● **Objective**
Leave out the images and repeat the listing below without a single change.

● **Material**
______

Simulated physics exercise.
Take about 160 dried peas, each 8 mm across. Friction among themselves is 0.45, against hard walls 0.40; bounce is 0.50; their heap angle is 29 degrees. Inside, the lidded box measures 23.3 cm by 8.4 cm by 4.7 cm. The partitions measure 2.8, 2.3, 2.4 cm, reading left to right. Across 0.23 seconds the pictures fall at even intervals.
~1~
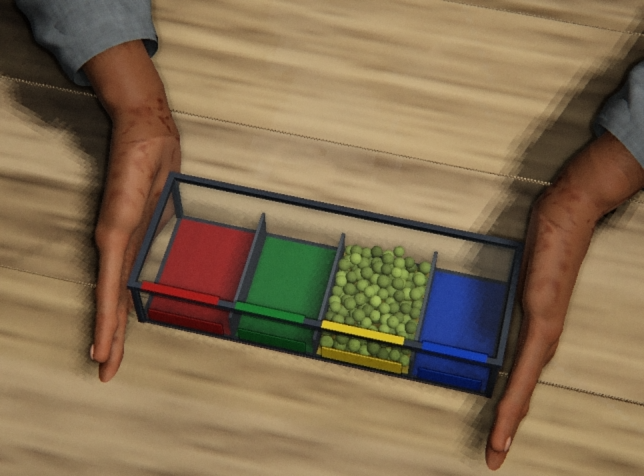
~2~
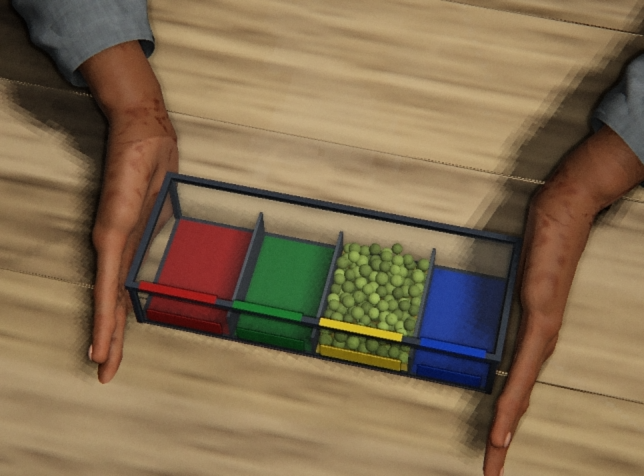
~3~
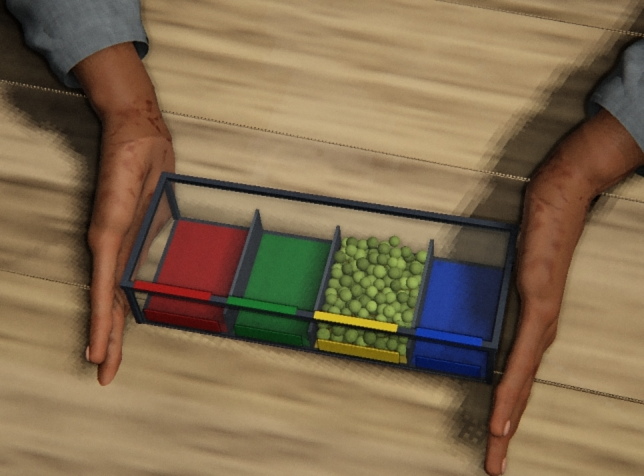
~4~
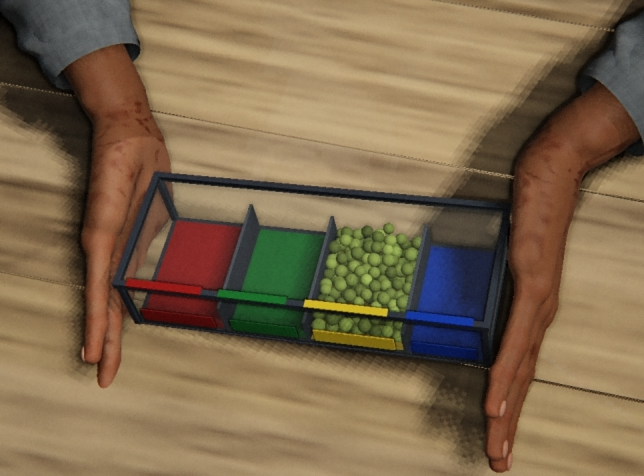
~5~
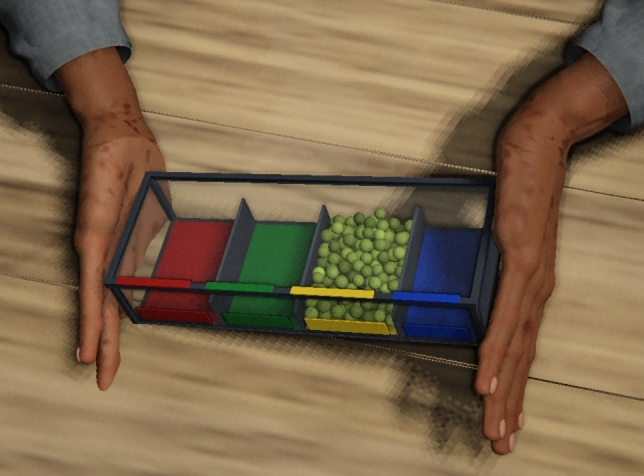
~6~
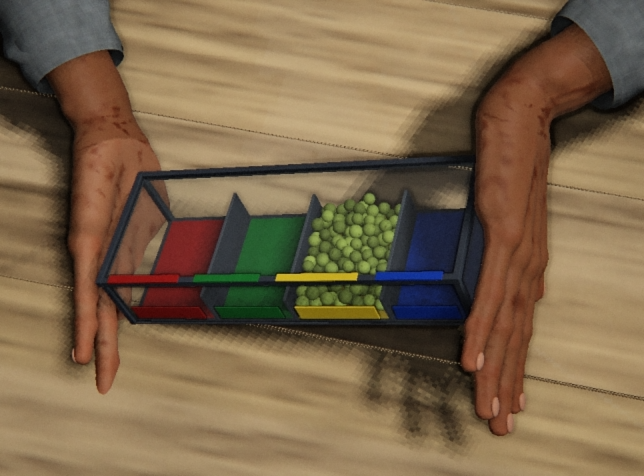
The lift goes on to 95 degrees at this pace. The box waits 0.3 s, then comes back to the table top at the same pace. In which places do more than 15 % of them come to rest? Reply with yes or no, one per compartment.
Red compartment yes, blue compartment no, green compartment no, yellow compartment no.
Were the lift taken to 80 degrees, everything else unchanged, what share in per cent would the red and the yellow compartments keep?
Red: 50; yellow: 40 (per cent).
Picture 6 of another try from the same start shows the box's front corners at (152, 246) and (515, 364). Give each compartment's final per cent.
Final shares, in per cent - red: 0, blue: 90, green: 0, yellow: 10.
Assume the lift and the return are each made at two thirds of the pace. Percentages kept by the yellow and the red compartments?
In that case yellow would keep 5 % and red would keep 85 %.
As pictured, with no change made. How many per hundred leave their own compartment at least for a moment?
Roughly 95 in a hundred.
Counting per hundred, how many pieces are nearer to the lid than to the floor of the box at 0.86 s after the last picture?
60 %.
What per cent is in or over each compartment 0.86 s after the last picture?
Per cent by colour: Red 75; blue 0; green 10; yellow 15.
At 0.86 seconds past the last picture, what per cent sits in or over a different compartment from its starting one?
85 %.
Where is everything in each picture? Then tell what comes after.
In the first picture, box tilt 0 degrees, front corners at (135, 283) and (496, 361); yellow 100 %.
In the second picture, box tilt 1 degrees, front corners at (133, 283) and (495, 356).
In the third picture, box tilt 4 degrees, front corners at (128, 283) and (491, 344), lowest corner left back.
In the fourth picture, box tilt 9 degrees, front corners at (120, 282) and (484, 324), lowest corner left back.
In the fifth picture, box tilt 15 degrees, front corners at (112, 281) and (471, 300), lowest corner left back.
In the sixth picture, box tilt 20 degrees, front corners at (104, 280) and (454, 276), lowest corner left back; yellow 100 %.
Then, 0.86 s after the last picture, tilt 95 degrees; red 75 %, green 10 %, yellow 15 %.
Then, 1.44 s after the last picture, tilt 49 degrees; red 95 %, green 5 %, yellow 5 %.
Then, 2.07 s after the last picture, tilt 0 degrees; red 95 %, green 5 %, yellow 5 %.
In the end, red 95 %, blue 0 %, green 5 %, yellow 5 %.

______

● **Solution for this exercise**
Simulated physics exercise.
Take about 160 dried peas, each 8 mm across. Friction among themselves is 0.45, against hard walls 0.40; bounce is 0.50; their heap angle is 29 degrees. Inside, the lidded box measures 23.3 cm by 8.4 cm by 4.7 cm. The partitions measure 2.8, 2.3, 2.4 cm, reading left to right. Across 0.23 seconds the pictures fall at even intervals.
~1~
~2~
~3~
~4~
~5~
~6~
The lift goes on to 95 degrees at this pace. The box waits 0.3 s, then comes back to the table top at the same pace. In which places do more than 15 % of them come to rest? Reply with yes or no, one per compartment.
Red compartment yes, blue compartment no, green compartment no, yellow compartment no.
Were the lift taken to 80 degrees, everything else unchanged, what share in per cent would the red and the yellow compartments keep?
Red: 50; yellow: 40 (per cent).
Picture 6 of another try from the same start shows the box's front corners at (152, 246) and (515, 364). Give each compartment's final per cent.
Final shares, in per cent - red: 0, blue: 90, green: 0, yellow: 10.
Assume the lift and the return are each made at two thirds of the pace. Percentages kept by the yellow and the red compartments?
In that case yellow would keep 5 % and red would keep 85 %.
As pictured, with no change made. How many per hundred leave their own compartment at least for a moment?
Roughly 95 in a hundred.
Counting per hundred, how many pieces are nearer to the lid than to the floor of the box at 0.86 s after the last picture?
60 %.
What per cent is in or over each compartment 0.86 s after the last picture?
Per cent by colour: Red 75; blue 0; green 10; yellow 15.
At 0.86 seconds past the last picture, what per cent sits in or over a different compartment from its starting one?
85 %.
Where is everything in each picture? Then tell what comes after.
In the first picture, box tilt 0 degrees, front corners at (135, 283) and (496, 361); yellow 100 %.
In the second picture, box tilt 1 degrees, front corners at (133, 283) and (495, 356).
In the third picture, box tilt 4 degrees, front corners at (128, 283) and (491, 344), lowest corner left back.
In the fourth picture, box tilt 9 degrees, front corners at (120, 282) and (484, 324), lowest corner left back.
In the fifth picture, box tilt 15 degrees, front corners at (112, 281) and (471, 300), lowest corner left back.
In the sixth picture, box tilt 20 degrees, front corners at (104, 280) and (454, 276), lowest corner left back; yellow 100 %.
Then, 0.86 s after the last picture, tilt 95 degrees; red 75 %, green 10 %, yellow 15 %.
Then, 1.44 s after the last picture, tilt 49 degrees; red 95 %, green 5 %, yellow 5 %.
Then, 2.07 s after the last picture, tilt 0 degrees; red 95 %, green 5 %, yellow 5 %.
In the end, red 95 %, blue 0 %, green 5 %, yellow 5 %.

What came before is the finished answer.